━━ Working data
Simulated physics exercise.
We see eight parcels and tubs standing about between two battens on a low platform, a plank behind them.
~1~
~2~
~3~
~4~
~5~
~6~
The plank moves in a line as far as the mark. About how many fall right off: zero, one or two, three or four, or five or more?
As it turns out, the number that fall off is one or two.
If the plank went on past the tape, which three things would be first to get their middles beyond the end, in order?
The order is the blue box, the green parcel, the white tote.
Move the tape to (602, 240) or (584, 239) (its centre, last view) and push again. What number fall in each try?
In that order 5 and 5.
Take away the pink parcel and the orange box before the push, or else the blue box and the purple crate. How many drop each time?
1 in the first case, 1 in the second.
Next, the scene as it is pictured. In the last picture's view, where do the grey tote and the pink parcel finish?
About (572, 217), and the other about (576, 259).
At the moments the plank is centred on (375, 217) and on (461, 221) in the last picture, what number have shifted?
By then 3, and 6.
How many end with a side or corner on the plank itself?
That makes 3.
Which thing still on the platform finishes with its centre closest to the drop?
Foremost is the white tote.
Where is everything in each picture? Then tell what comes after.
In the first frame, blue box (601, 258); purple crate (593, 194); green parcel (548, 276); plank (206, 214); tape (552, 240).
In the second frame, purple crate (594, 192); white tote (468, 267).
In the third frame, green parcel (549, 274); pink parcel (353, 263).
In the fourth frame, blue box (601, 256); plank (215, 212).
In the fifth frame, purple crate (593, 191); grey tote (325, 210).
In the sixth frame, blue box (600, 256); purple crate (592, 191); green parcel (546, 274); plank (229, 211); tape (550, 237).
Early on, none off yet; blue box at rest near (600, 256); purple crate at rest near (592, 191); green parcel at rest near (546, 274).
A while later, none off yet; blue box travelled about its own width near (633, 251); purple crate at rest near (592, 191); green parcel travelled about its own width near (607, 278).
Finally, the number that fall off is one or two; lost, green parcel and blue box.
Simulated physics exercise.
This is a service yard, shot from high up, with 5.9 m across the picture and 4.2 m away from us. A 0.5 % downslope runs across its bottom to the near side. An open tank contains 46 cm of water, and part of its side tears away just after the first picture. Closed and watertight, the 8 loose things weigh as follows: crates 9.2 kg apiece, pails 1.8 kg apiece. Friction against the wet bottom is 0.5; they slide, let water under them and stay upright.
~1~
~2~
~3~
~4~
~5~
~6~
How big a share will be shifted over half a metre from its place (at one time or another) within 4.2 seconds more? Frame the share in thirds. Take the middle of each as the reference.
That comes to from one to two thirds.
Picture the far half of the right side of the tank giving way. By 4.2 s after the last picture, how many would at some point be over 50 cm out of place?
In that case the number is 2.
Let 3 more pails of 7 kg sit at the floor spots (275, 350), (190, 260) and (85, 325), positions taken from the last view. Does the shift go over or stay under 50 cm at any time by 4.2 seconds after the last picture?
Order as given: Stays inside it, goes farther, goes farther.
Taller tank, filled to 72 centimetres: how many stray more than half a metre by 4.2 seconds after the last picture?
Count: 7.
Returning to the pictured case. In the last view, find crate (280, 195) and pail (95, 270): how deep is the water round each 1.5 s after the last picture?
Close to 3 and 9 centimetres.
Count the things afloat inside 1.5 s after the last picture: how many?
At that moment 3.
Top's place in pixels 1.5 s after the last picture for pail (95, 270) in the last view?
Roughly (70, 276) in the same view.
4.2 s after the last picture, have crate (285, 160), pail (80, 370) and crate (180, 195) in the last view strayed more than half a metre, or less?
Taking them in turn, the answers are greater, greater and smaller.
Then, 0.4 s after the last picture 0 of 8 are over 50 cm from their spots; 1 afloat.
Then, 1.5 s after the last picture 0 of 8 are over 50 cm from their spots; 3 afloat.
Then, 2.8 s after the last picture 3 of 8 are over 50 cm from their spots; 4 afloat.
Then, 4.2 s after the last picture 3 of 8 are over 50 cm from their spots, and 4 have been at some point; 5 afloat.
━━━━
━━ Working data
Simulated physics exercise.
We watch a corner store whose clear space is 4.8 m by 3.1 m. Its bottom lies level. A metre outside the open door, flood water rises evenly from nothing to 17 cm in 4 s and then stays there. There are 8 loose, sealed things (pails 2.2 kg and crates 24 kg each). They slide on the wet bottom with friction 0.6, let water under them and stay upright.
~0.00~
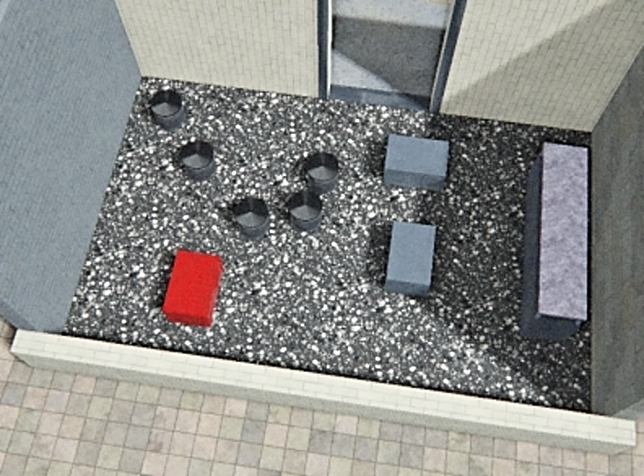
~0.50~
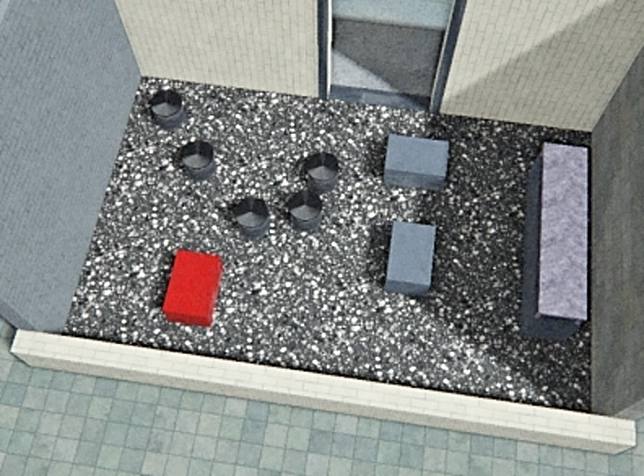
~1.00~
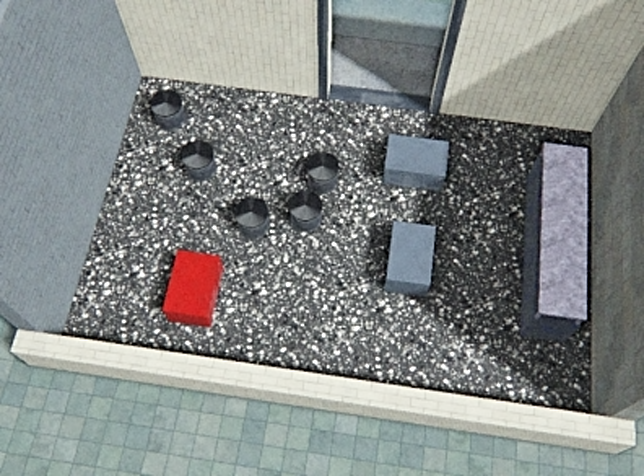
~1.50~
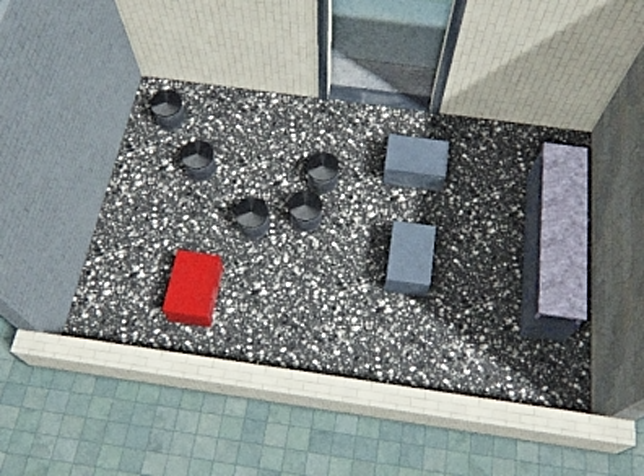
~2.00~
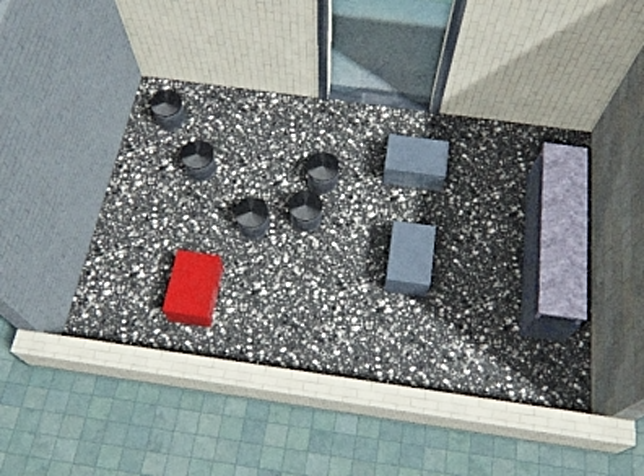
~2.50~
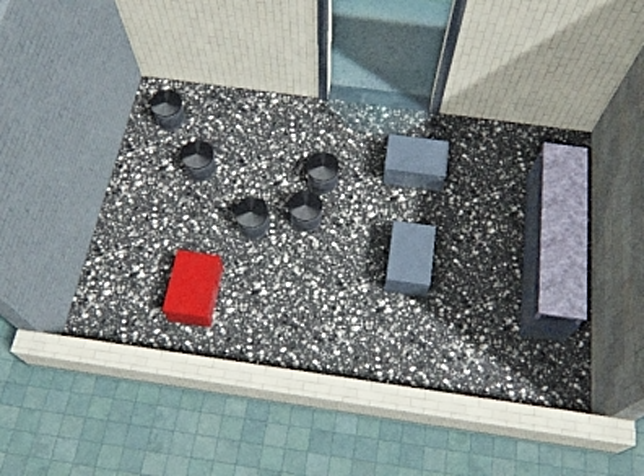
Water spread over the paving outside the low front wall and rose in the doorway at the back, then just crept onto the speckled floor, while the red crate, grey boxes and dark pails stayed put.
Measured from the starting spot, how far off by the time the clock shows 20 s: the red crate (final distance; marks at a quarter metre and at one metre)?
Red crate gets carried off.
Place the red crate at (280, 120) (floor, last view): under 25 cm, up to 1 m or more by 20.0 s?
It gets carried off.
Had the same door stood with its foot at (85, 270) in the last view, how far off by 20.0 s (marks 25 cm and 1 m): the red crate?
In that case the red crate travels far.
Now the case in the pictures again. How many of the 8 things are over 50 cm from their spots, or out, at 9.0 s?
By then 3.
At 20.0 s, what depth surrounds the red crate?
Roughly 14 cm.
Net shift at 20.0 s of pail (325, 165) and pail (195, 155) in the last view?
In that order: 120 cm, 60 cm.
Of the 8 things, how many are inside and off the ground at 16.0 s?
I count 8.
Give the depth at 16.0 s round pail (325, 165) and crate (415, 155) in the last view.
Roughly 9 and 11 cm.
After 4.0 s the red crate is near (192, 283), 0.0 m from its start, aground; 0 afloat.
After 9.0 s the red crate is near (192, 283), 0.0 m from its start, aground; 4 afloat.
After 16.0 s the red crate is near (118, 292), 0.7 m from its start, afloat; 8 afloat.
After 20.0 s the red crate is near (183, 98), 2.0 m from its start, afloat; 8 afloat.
━━━━
━━ Working data
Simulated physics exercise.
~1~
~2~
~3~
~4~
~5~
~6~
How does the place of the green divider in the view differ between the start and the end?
━━━━
(Exercise task):
Find each line in the records holding the string "bottom" and show it.

(Solution):
This is a service yard, shot from high up, with 5.9 m across the picture and 4.2 m away from us. A 0.5 % downslope runs across its bottom to the near side. An open tank contains 46 cm of water, and part of its side tears away just after the first picture. Closed and watertight, the 8 loose things weigh as follows: crates 9.2 kg apiece, pails 1.8 kg apiece. Friction against the wet bottom is 0.5; they slide, let water under them and stay upright.
We watch a corner store whose clear space is 4.8 m by 3.1 m. Its bottom lies level. A metre outside the open door, flood water rises evenly from nothing to 17 cm in 4 s and then stays there. There are 8 loose, sealed things (pails 2.2 kg and crates 24 kg each). They slide on the wet bottom with friction 0.6, let water under them and stay upright.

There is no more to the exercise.